** begin **

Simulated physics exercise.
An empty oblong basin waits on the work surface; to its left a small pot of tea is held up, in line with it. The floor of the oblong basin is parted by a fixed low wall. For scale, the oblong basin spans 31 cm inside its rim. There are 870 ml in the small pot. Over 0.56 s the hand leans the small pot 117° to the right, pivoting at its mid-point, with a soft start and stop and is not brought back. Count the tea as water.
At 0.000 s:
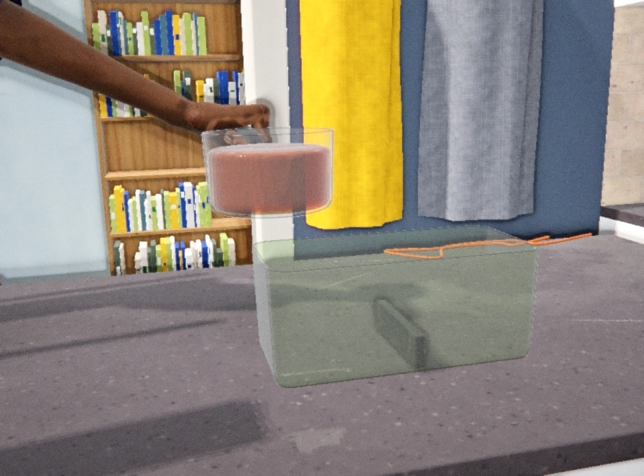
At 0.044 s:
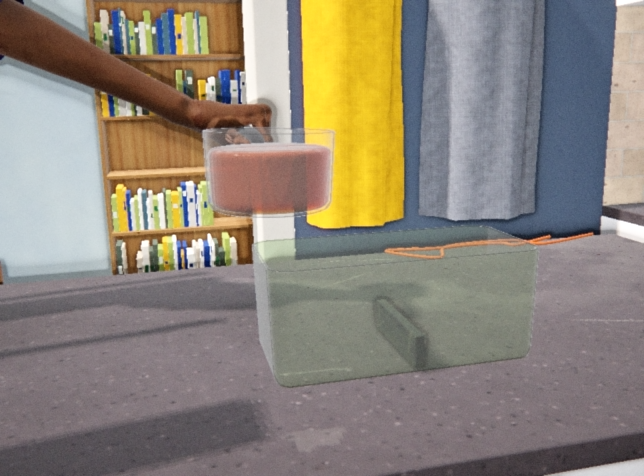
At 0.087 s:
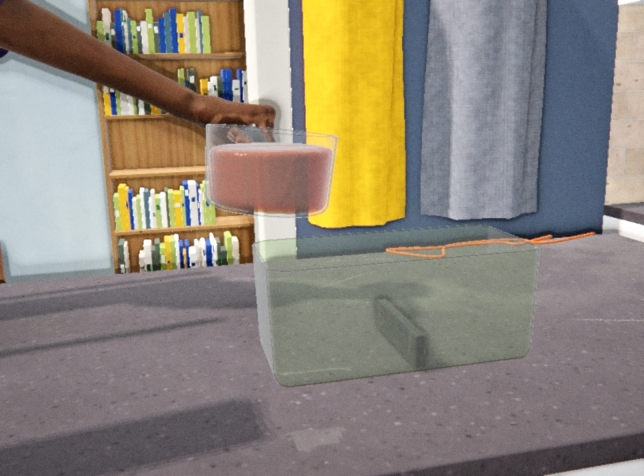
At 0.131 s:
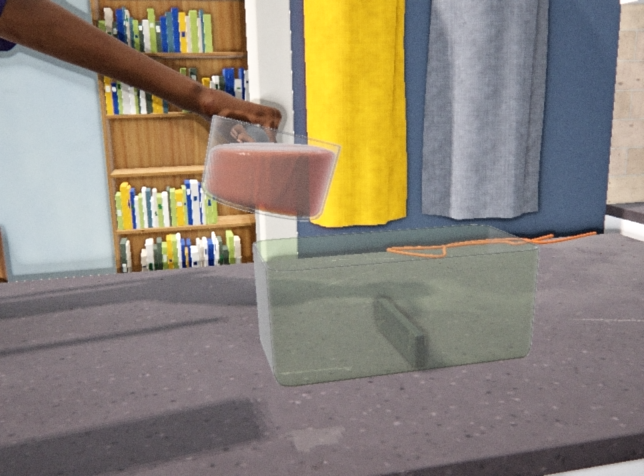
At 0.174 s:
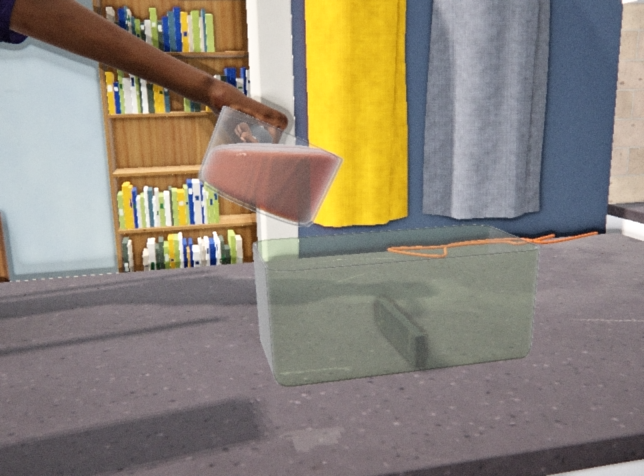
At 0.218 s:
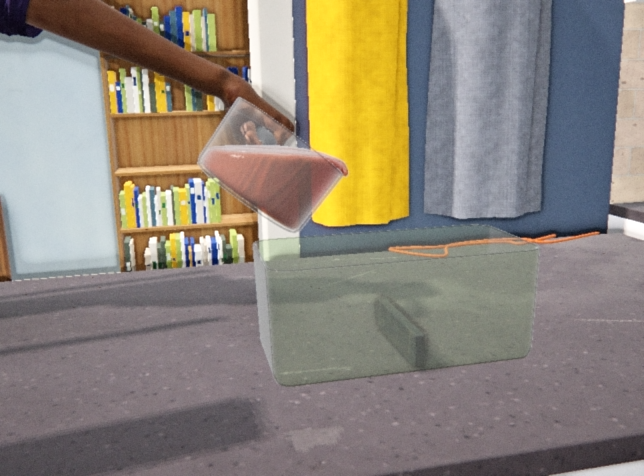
In this clip, a hand holds a small clear pot of reddish liquid above and left of an empty, see-through oblong basin on a grey surface, then tilts it steadily to the right until the liquid reaches its rim.
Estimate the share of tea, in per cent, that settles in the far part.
About 24 per cent.
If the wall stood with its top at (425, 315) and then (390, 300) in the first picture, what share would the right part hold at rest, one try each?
First 25, then 10 per cent.
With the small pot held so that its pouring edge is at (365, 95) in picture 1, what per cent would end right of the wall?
In that case some 45 per cent.
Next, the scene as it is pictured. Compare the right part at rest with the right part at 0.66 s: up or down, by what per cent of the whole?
It goes up by about 12.
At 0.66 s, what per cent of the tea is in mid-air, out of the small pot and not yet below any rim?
About 6 per cent.
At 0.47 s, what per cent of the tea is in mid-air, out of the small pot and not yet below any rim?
About 24 per cent.
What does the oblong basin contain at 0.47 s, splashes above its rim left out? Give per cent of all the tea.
Some 54 per cent.
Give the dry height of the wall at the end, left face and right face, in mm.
Some 8 mm on the left and 28 mm on the right.
Then, 0.47 s in, the tilt is 110° and 22 per cent is still to pour, 51 is left of the wall and 3 right of it.
Then, 0.66 s in, the tilt is 117° and 3 per cent is still to pour, 80 is left of the wall and 11 right of it.
Then, 0.85 s in, the tilt is 117° and 0 per cent is still to pour, 78 is left of the wall and 18 right of it.
Then, 1.06 s in, the tilt is 117° and 0 per cent is still to pour, 75 is left of the wall and 21 right of it.
Finally, 73 per cent lies left of the wall, 24 right of it and 4 outside.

** end **

Required work:
Output all of the data exactly as it stands, minus any images.

Full output:
Simulated physics exercise.
An empty oblong basin waits on the work surface; to its left a small pot of tea is held up, in line with it. The floor of the oblong basin is parted by a fixed low wall. For scale, the oblong basin spans 31 cm inside its rim. There are 870 ml in the small pot. Over 0.56 s the hand leans the small pot 117° to the right, pivoting at its mid-point, with a soft start and stop and is not brought back. Count the tea as water.
At 0.000 s:
At 0.044 s:
At 0.087 s:
At 0.131 s:
At 0.174 s:
At 0.218 s:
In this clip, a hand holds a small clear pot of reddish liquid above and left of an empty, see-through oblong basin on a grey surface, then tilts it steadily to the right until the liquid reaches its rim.
Estimate the share of tea, in per cent, that settles in the far part.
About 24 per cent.
If the wall stood with its top at (425, 315) and then (390, 300) in the first picture, what share would the right part hold at rest, one try each?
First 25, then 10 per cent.
With the small pot held so that its pouring edge is at (365, 95) in picture 1, what per cent would end right of the wall?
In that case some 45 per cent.
Next, the scene as it is pictured. Compare the right part at rest with the right part at 0.66 s: up or down, by what per cent of the whole?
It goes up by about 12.
At 0.66 s, what per cent of the tea is in mid-air, out of the small pot and not yet below any rim?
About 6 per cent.
At 0.47 s, what per cent of the tea is in mid-air, out of the small pot and not yet below any rim?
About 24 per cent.
What does the oblong basin contain at 0.47 s, splashes above its rim left out? Give per cent of all the tea.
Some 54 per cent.
Give the dry height of the wall at the end, left face and right face, in mm.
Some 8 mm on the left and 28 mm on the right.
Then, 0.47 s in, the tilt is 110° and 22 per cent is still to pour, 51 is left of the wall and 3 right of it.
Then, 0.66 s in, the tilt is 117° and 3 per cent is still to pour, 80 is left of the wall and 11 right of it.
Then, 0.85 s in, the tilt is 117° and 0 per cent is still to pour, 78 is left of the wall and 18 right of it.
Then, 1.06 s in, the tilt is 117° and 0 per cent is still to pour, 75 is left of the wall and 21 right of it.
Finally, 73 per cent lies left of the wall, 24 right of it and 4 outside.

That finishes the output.